**EXERCISE BRIEF**: Leave every picture out and write out the records below exactly.

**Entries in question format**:
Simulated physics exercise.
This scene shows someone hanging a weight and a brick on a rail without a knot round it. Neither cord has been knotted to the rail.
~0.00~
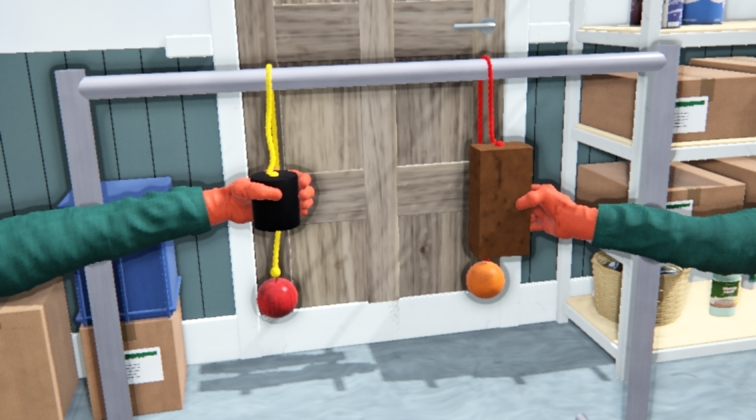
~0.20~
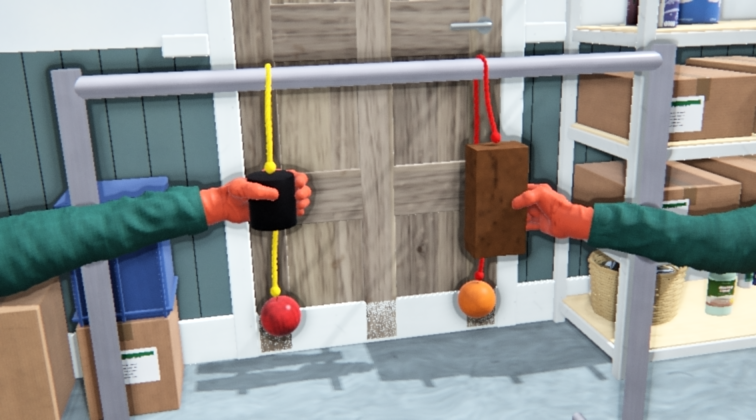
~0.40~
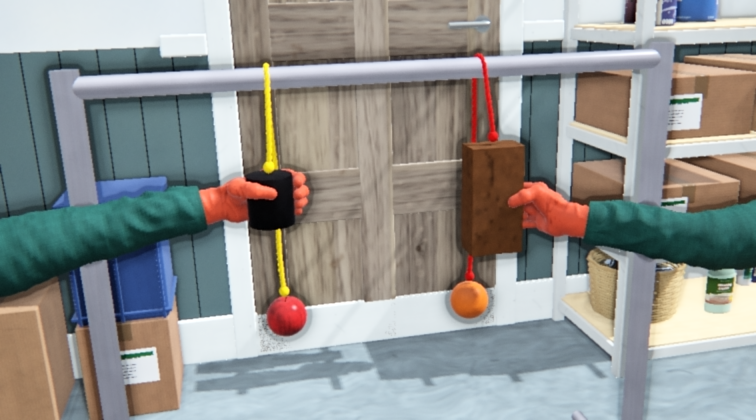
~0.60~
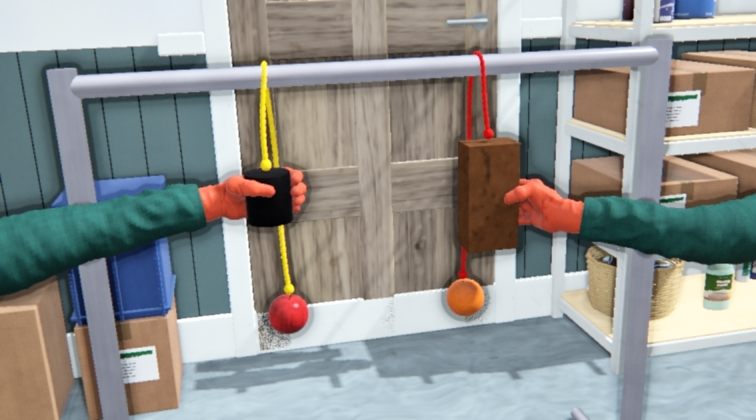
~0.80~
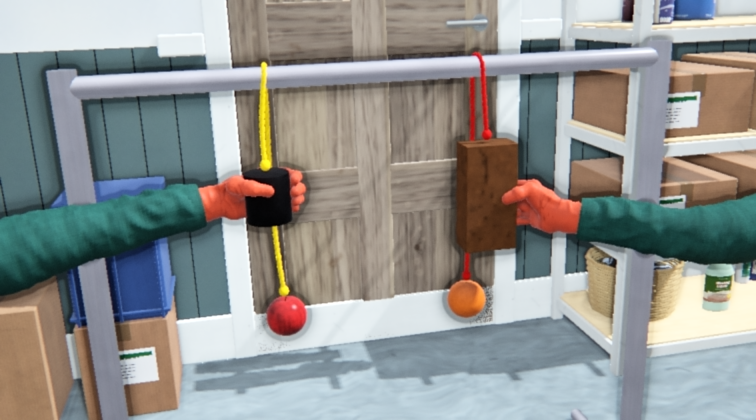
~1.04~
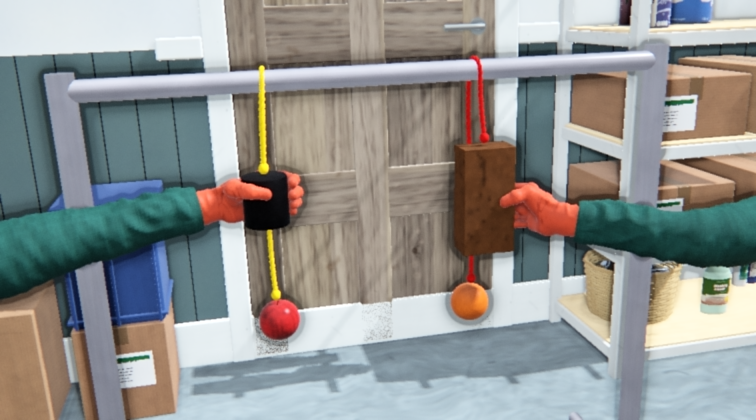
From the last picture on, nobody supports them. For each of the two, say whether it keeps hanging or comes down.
Weight: Comes down. Brick: Comes down.
After 1.34 s, weight dropping near (274, 275); brick dropping near (481, 273).
After 1.60 s, weight on the floor; brick on the floor.
At rest, weight on the floor; brick on the floor. The weight drops and the brick pulls its rope through.
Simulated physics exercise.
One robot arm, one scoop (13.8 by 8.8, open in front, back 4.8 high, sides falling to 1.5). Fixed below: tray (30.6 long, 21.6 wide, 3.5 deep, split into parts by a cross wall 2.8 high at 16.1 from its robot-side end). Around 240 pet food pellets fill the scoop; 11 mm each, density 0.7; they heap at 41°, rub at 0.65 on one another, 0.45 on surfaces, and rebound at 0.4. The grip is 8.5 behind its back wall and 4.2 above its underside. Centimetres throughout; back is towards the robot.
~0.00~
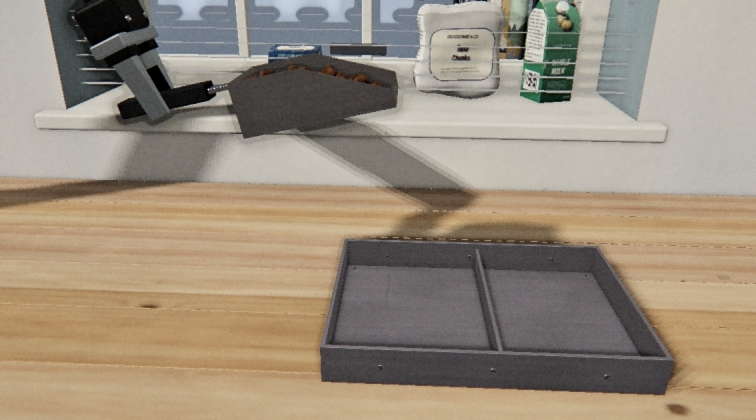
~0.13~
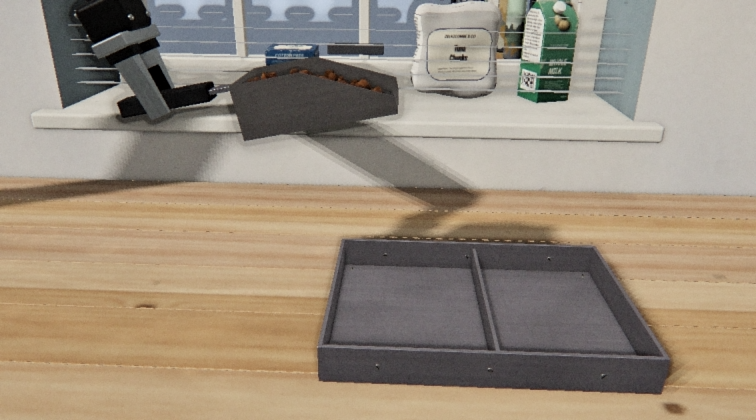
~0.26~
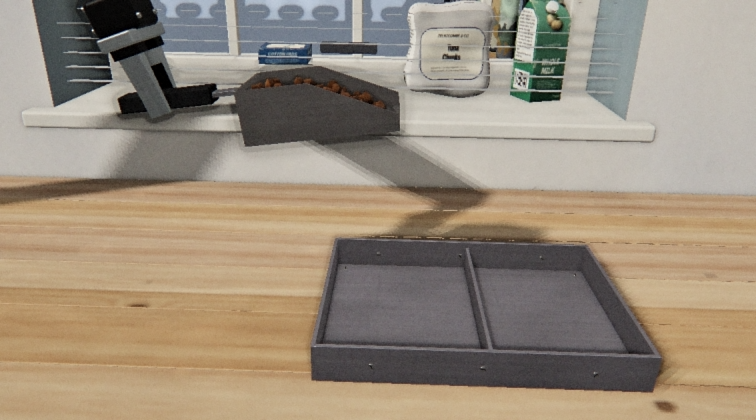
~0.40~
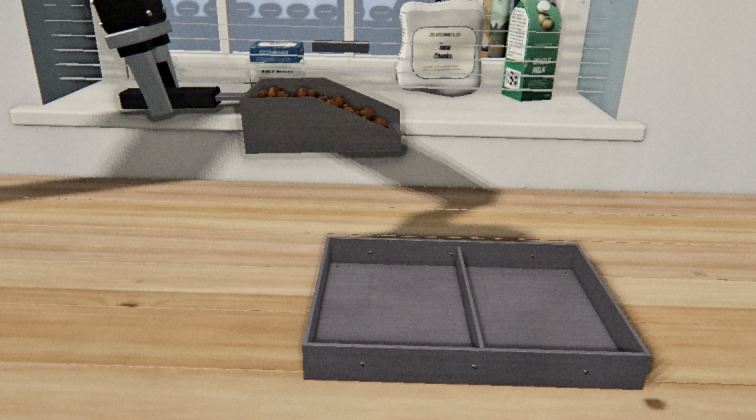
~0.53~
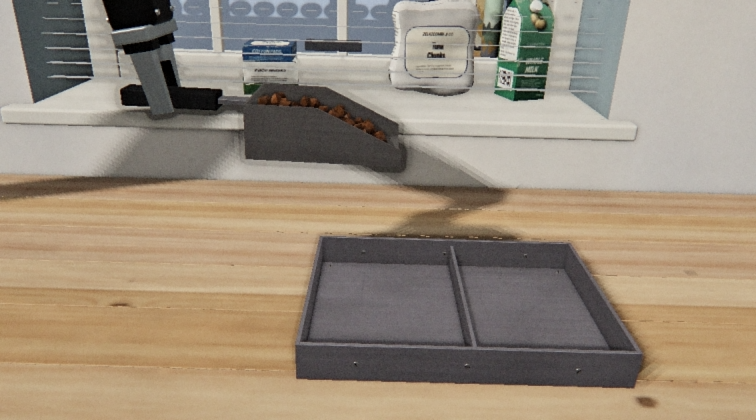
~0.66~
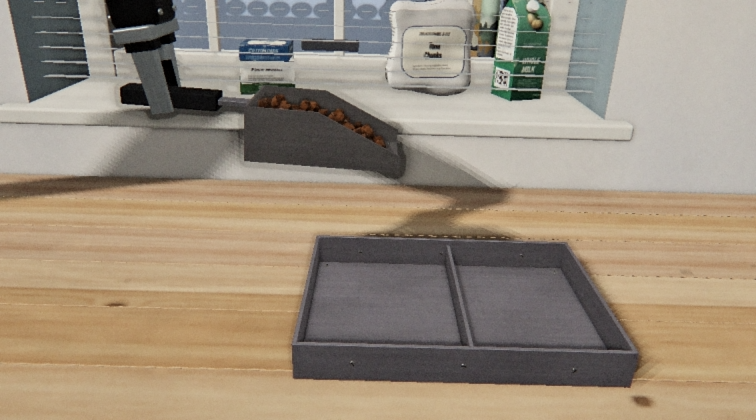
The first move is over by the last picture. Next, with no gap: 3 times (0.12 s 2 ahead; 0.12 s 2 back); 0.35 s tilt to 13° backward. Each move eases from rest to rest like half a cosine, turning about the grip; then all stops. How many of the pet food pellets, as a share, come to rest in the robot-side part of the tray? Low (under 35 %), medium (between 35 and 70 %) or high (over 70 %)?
In the robot-side part of the tray the share is low, under 35 %.
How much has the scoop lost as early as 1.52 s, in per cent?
Some 15 per cent.
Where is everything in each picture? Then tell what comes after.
In the first frame, scoop floor at (312, 110), tilted 13° backward; upper third of the load around (309, 84), from x 240 to 380, top at y 70; 242 on the scoop.
In the second frame, scoop floor at (312, 113), tilted 11° backward; upper third of the load around (308, 88), from x 245 to 380, top at y 75.
In the third frame, scoop floor at (314, 123), tilted 7° backward; upper third of the load around (301, 98), from x 250 to 385, top at y 85.
In the fourth frame, scoop floor at (315, 134), tilted 3° backward; upper third of the load around (295, 107), from x 255 to 385, top at y 90.
In the fifth frame, scoop floor at (314, 143), tilted 1° forward; upper third of the load around (288, 116), from x 255 to 385, top at y 95.
In the sixth frame, scoop floor at (313, 147), tilted 3° forward; upper third of the load around (287, 119), from x 255 to 380, top at y 100; 242 on the scoop.
By 1.09 s, tilted 3° forward, highest piece 23 above the table; 233 on the scoop, 2 in the robot-side part, 7 in flight or on a rim.
By 1.52 s, tilted 2° backward, highest piece 23 above the table; 208 on the scoop, 32 in the robot-side part, 2 in flight or on a rim.
By 1.93 s, tilted 13° backward, highest piece 26 above the table; 208 on the scoop, 34 in the robot-side part.
By 2.98 s, tilted 13° backward, highest piece 26 above the table; 208 on the scoop, 34 in the robot-side part.
Final count, 208 on the scoop, 34 in the robot-side part. That is 14 % in the robot-side part of the tray.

**WRITTEN REPLY**:
Simulated physics exercise.
This scene shows someone hanging a weight and a brick on a rail without a knot round it. Neither cord has been knotted to the rail.
~0.00~
~0.20~
~0.40~
~0.60~
~0.80~
~1.04~
From the last picture on, nobody supports them. For each of the two, say whether it keeps hanging or comes down.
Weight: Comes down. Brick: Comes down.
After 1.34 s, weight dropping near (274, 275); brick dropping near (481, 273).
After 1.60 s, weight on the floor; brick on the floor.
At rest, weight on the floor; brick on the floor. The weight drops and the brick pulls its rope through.
Simulated physics exercise.
One robot arm, one scoop (13.8 by 8.8, open in front, back 4.8 high, sides falling to 1.5). Fixed below: tray (30.6 long, 21.6 wide, 3.5 deep, split into parts by a cross wall 2.8 high at 16.1 from its robot-side end). Around 240 pet food pellets fill the scoop; 11 mm each, density 0.7; they heap at 41°, rub at 0.65 on one another, 0.45 on surfaces, and rebound at 0.4. The grip is 8.5 behind its back wall and 4.2 above its underside. Centimetres throughout; back is towards the robot.
~0.00~
~0.13~
~0.26~
~0.40~
~0.53~
~0.66~
The first move is over by the last picture. Next, with no gap: 3 times (0.12 s 2 ahead; 0.12 s 2 back); 0.35 s tilt to 13° backward. Each move eases from rest to rest like half a cosine, turning about the grip; then all stops. How many of the pet food pellets, as a share, come to rest in the robot-side part of the tray? Low (under 35 %), medium (between 35 and 70 %) or high (over 70 %)?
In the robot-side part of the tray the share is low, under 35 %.
How much has the scoop lost as early as 1.52 s, in per cent?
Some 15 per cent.
Where is everything in each picture? Then tell what comes after.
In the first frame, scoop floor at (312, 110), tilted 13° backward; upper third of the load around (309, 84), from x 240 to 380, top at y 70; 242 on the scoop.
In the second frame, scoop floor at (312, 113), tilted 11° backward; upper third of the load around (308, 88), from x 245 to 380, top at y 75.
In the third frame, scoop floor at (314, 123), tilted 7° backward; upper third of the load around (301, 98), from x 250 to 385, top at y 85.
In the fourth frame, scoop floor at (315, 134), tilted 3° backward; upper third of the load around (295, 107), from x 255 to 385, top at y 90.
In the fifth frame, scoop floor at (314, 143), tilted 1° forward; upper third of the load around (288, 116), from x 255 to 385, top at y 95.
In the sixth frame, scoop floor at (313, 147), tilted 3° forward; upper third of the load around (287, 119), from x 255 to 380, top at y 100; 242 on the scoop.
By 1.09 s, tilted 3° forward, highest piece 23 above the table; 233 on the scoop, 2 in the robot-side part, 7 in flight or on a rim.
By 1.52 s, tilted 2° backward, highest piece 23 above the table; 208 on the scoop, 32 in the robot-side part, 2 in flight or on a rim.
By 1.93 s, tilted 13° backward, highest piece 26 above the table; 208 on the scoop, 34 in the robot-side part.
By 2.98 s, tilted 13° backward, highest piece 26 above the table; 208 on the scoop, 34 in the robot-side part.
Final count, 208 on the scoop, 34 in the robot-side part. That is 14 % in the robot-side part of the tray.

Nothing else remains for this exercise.